What the exercise asks: Exact reproduction of the data is required, with images excluded.

start Supplied material

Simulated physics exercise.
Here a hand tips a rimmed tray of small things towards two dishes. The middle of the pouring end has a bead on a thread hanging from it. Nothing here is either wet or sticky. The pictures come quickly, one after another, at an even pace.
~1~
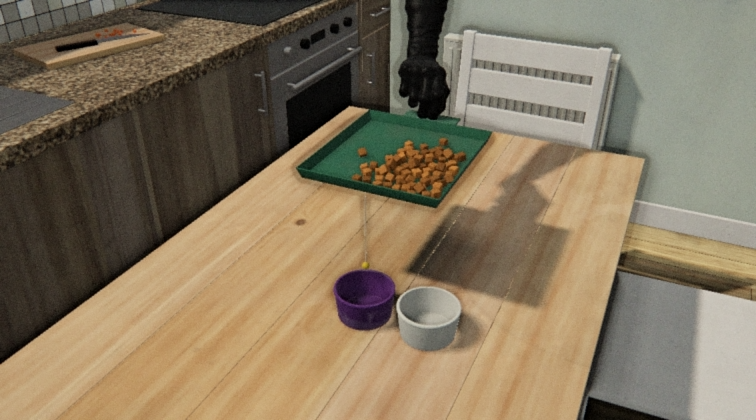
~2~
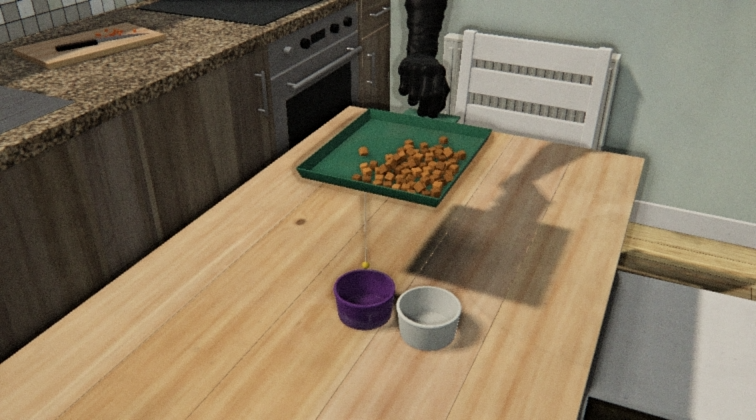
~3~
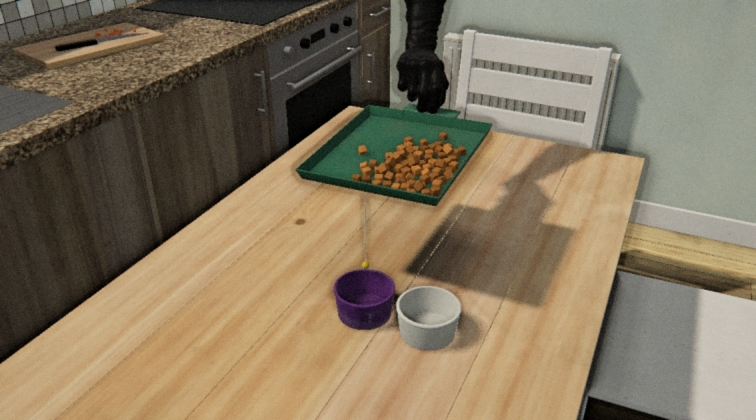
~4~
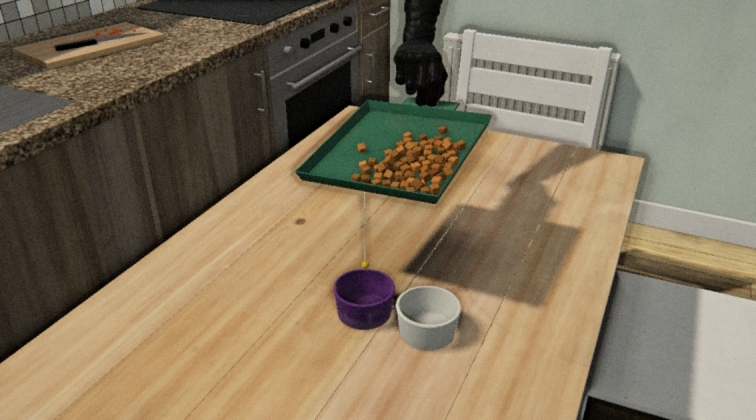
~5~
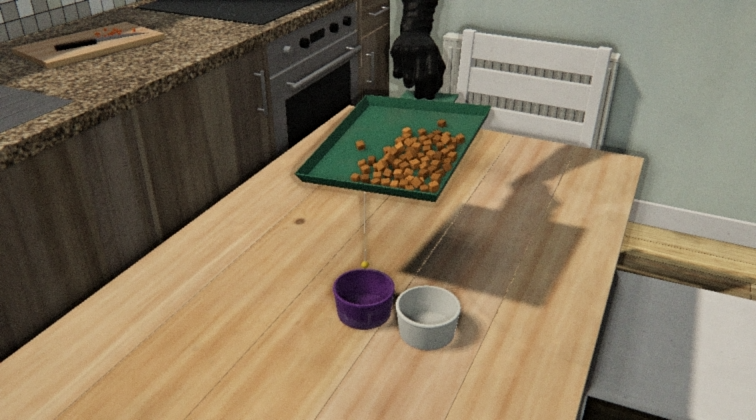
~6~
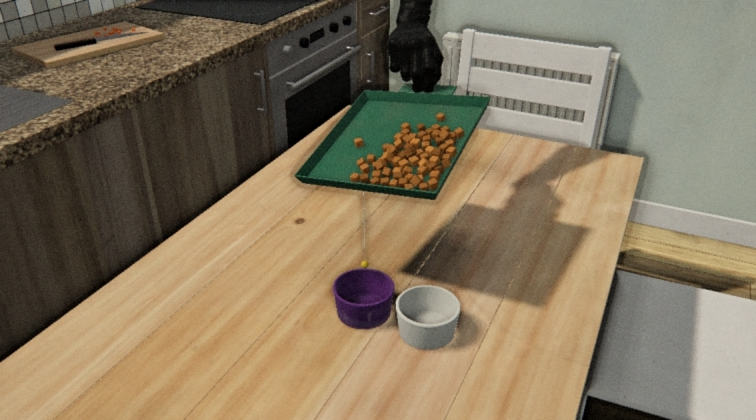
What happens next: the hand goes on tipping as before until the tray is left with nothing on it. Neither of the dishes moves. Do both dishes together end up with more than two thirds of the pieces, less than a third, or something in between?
The catch stays below a third.
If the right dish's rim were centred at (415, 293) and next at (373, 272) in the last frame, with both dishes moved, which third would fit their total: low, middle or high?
Under a third, then the middle third.
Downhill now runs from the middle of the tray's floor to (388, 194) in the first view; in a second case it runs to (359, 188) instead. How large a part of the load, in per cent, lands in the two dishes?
Respectively close to 60 and 20 in a hundred.
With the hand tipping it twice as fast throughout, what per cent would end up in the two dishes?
Result: About 0 per cent.
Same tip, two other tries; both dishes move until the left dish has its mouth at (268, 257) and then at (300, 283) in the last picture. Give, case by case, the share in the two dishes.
Close to 50 in a hundred, then close to 30 in a hundred.
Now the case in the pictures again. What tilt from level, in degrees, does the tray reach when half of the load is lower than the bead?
At roughly 105°.
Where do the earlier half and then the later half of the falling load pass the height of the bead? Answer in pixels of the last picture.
First around (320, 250), afterwards around (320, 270).
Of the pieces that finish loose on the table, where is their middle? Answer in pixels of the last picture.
Check roughly (309, 288) and you'll find the middle.
Soon, tray tipped steeply; nearly all on the tray; a stray few in the air.
A while on, tray tipped right over; about two thirds on the tray; a small part outside both; about a quarter in the air.
Towards the end, tray tipped past a quarter turn; a small part in the left dish; nearly all outside both.
Finally, tray tipped past a quarter turn; none in the right dish; a small part in the left dish; nearly all outside both.
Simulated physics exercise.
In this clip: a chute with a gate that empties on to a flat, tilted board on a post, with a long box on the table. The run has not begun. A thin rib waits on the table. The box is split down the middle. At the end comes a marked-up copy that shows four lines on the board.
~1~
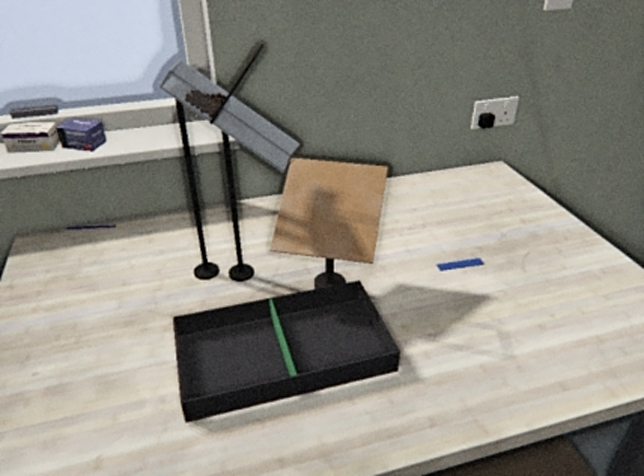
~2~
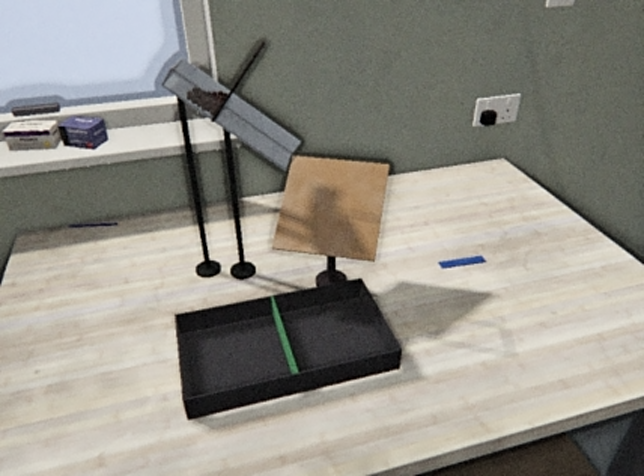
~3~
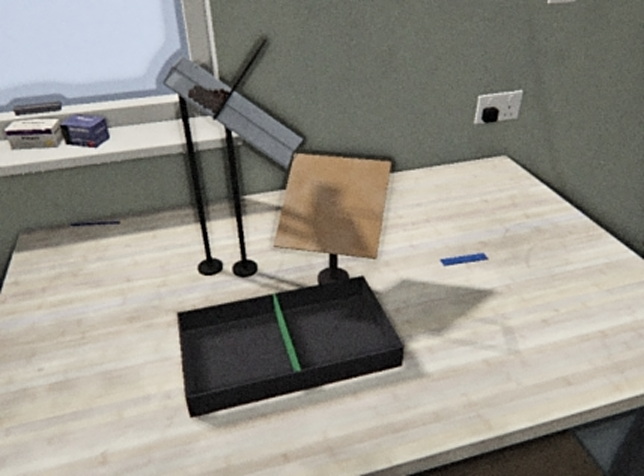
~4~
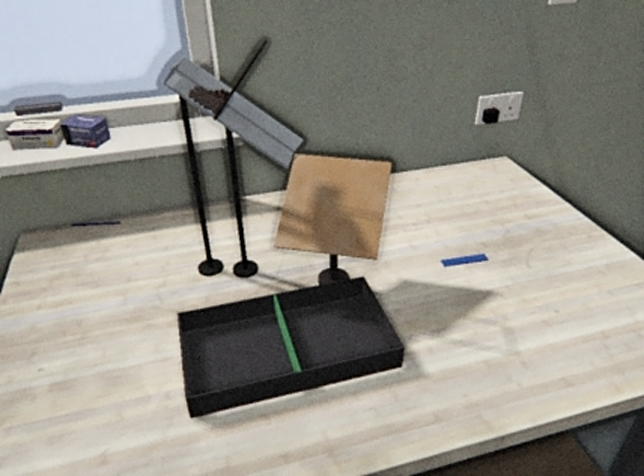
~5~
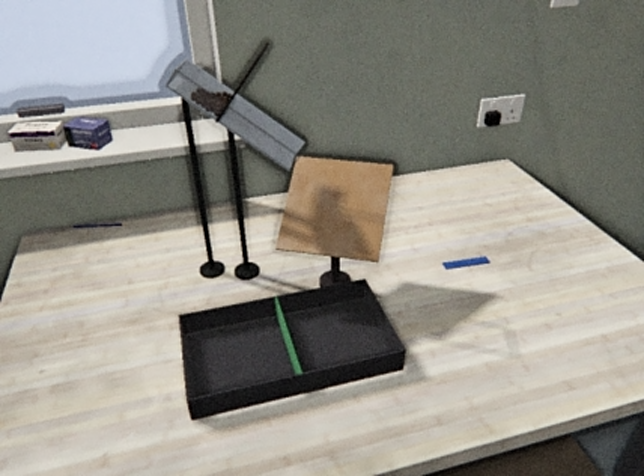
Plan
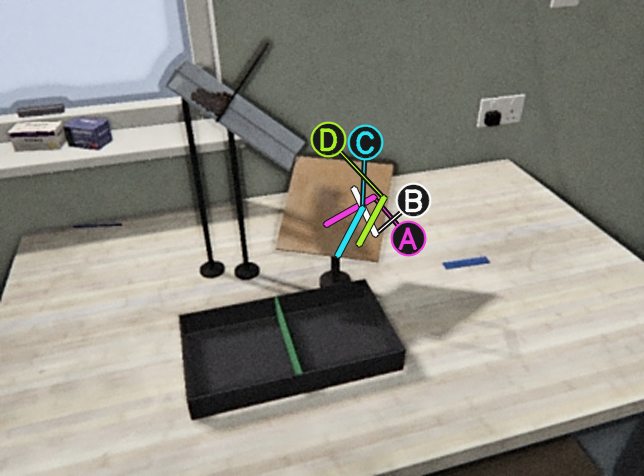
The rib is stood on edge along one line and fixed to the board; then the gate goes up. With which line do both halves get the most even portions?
A.
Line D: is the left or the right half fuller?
Right.
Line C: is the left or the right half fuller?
More lands on the right.
On the marked copy, line A from (373, 197) to (326, 224); line B from (354, 189) to (375, 234); line C from (362, 208) to (337, 255); line D from (383, 198) to (359, 243).
With A, of what is caught, close to half in the left half, close to half in the right.
With B, of what is caught, only a few in the left half, all but a few in the right.
With C, of what is caught, a small share in the left half, all but a few in the right.
With D, of what is caught, only a few in the left half, all but a few in the right.
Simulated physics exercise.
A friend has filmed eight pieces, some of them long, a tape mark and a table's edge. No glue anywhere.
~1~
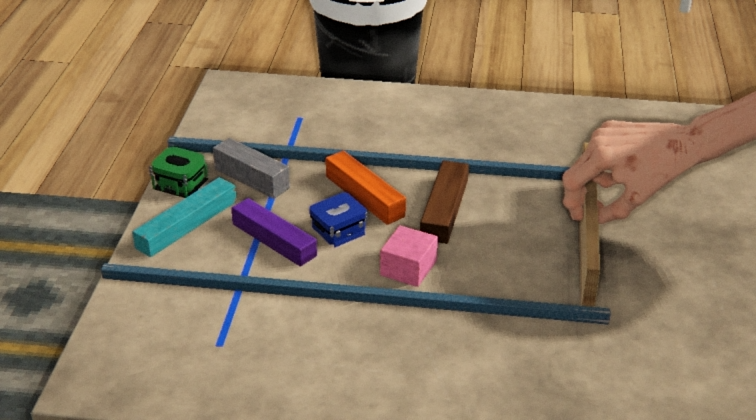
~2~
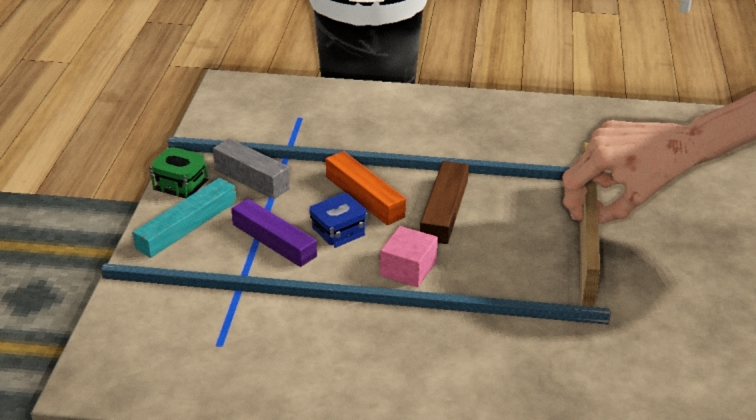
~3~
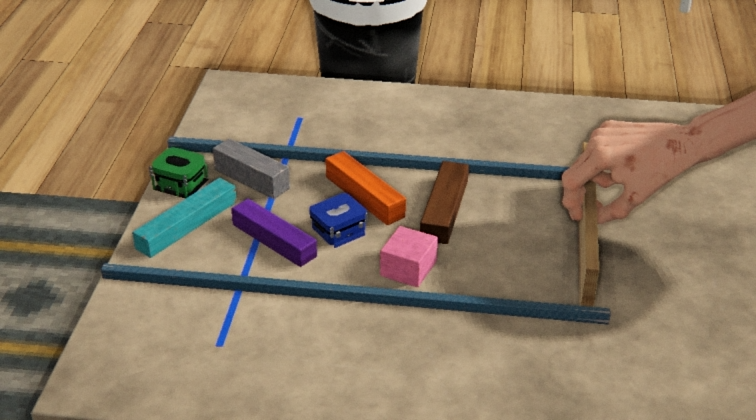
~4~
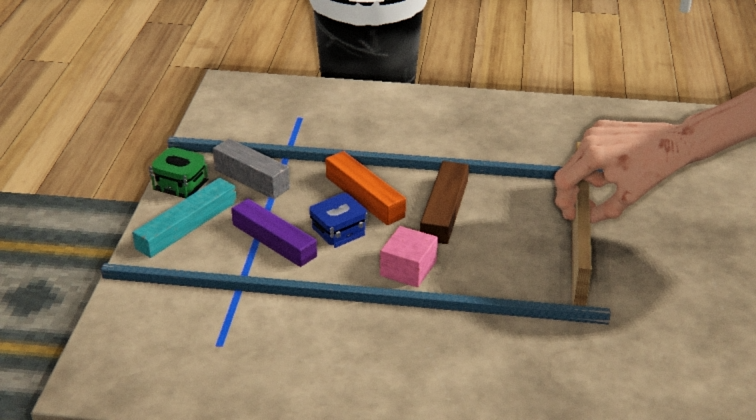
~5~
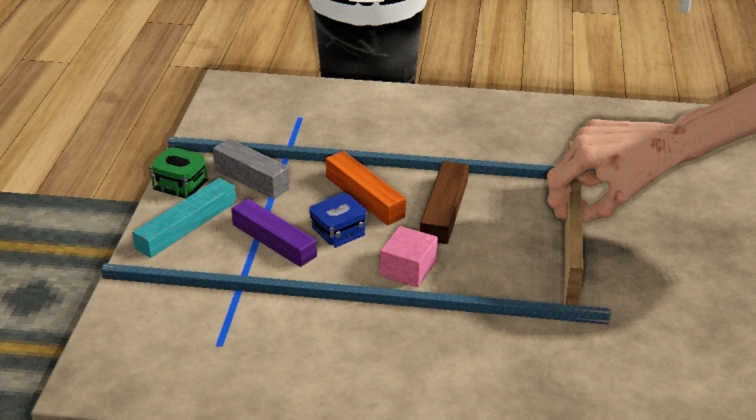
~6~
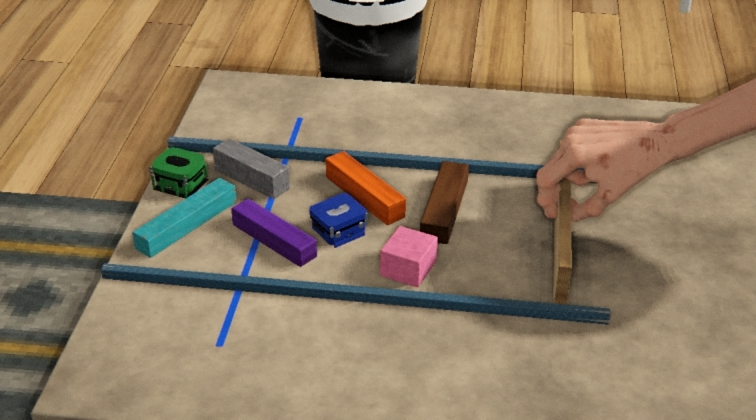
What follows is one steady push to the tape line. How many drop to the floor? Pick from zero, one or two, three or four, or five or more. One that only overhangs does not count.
The number that fall off is zero.
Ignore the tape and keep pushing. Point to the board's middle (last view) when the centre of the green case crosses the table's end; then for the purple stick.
About (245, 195), and (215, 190) for the other.
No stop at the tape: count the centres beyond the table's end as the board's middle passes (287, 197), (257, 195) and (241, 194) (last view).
The counts: 0, 0 and 2.
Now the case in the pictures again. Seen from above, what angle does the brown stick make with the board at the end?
Some 0 degrees.
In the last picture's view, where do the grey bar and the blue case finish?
About (191, 161), and the other about (203, 217).
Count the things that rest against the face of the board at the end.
In contact: 2.
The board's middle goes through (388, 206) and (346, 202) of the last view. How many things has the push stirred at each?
4 and 5.
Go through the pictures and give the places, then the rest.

end Supplied material

Task answer:
Simulated physics exercise.
Here a hand tips a rimmed tray of small things towards two dishes. The middle of the pouring end has a bead on a thread hanging from it. Nothing here is either wet or sticky. The pictures come quickly, one after another, at an even pace.
~1~
~2~
~3~
~4~
~5~
~6~
What happens next: the hand goes on tipping as before until the tray is left with nothing on it. Neither of the dishes moves. Do both dishes together end up with more than two thirds of the pieces, less than a third, or something in between?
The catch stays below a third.
If the right dish's rim were centred at (415, 293) and next at (373, 272) in the last frame, with both dishes moved, which third would fit their total: low, middle or high?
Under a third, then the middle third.
Downhill now runs from the middle of the tray's floor to (388, 194) in the first view; in a second case it runs to (359, 188) instead. How large a part of the load, in per cent, lands in the two dishes?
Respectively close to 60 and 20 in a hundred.
With the hand tipping it twice as fast throughout, what per cent would end up in the two dishes?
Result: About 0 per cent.
Same tip, two other tries; both dishes move until the left dish has its mouth at (268, 257) and then at (300, 283) in the last picture. Give, case by case, the share in the two dishes.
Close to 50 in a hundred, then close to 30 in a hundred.
Now the case in the pictures again. What tilt from level, in degrees, does the tray reach when half of the load is lower than the bead?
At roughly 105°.
Where do the earlier half and then the later half of the falling load pass the height of the bead? Answer in pixels of the last picture.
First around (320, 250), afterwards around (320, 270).
Of the pieces that finish loose on the table, where is their middle? Answer in pixels of the last picture.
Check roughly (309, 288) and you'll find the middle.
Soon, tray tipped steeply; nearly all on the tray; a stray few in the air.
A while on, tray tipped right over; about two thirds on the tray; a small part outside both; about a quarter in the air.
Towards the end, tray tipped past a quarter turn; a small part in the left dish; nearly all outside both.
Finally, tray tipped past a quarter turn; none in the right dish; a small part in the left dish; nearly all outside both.
Simulated physics exercise.
In this clip: a chute with a gate that empties on to a flat, tilted board on a post, with a long box on the table. The run has not begun. A thin rib waits on the table. The box is split down the middle. At the end comes a marked-up copy that shows four lines on the board.
~1~
~2~
~3~
~4~
~5~
Plan
The rib is stood on edge along one line and fixed to the board; then the gate goes up. With which line do both halves get the most even portions?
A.
Line D: is the left or the right half fuller?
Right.
Line C: is the left or the right half fuller?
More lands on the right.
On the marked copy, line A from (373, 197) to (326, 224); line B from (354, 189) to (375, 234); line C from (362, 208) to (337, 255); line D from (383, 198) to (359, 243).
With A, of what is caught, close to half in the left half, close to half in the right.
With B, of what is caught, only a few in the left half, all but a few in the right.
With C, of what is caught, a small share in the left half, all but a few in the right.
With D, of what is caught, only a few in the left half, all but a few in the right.
Simulated physics exercise.
A friend has filmed eight pieces, some of them long, a tape mark and a table's edge. No glue anywhere.
~1~
~2~
~3~
~4~
~5~
~6~
What follows is one steady push to the tape line. How many drop to the floor? Pick from zero, one or two, three or four, or five or more. One that only overhangs does not count.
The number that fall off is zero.
Ignore the tape and keep pushing. Point to the board's middle (last view) when the centre of the green case crosses the table's end; then for the purple stick.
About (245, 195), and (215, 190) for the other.
No stop at the tape: count the centres beyond the table's end as the board's middle passes (287, 197), (257, 195) and (241, 194) (last view).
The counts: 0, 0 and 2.
Now the case in the pictures again. Seen from above, what angle does the brown stick make with the board at the end?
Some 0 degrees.
In the last picture's view, where do the grey bar and the blue case finish?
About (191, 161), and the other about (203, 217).
Count the things that rest against the face of the board at the end.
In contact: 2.
The board's middle goes through (388, 206) and (346, 202) of the last view. How many things has the push stirred at each?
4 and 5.
Go through the pictures and give the places, then the rest.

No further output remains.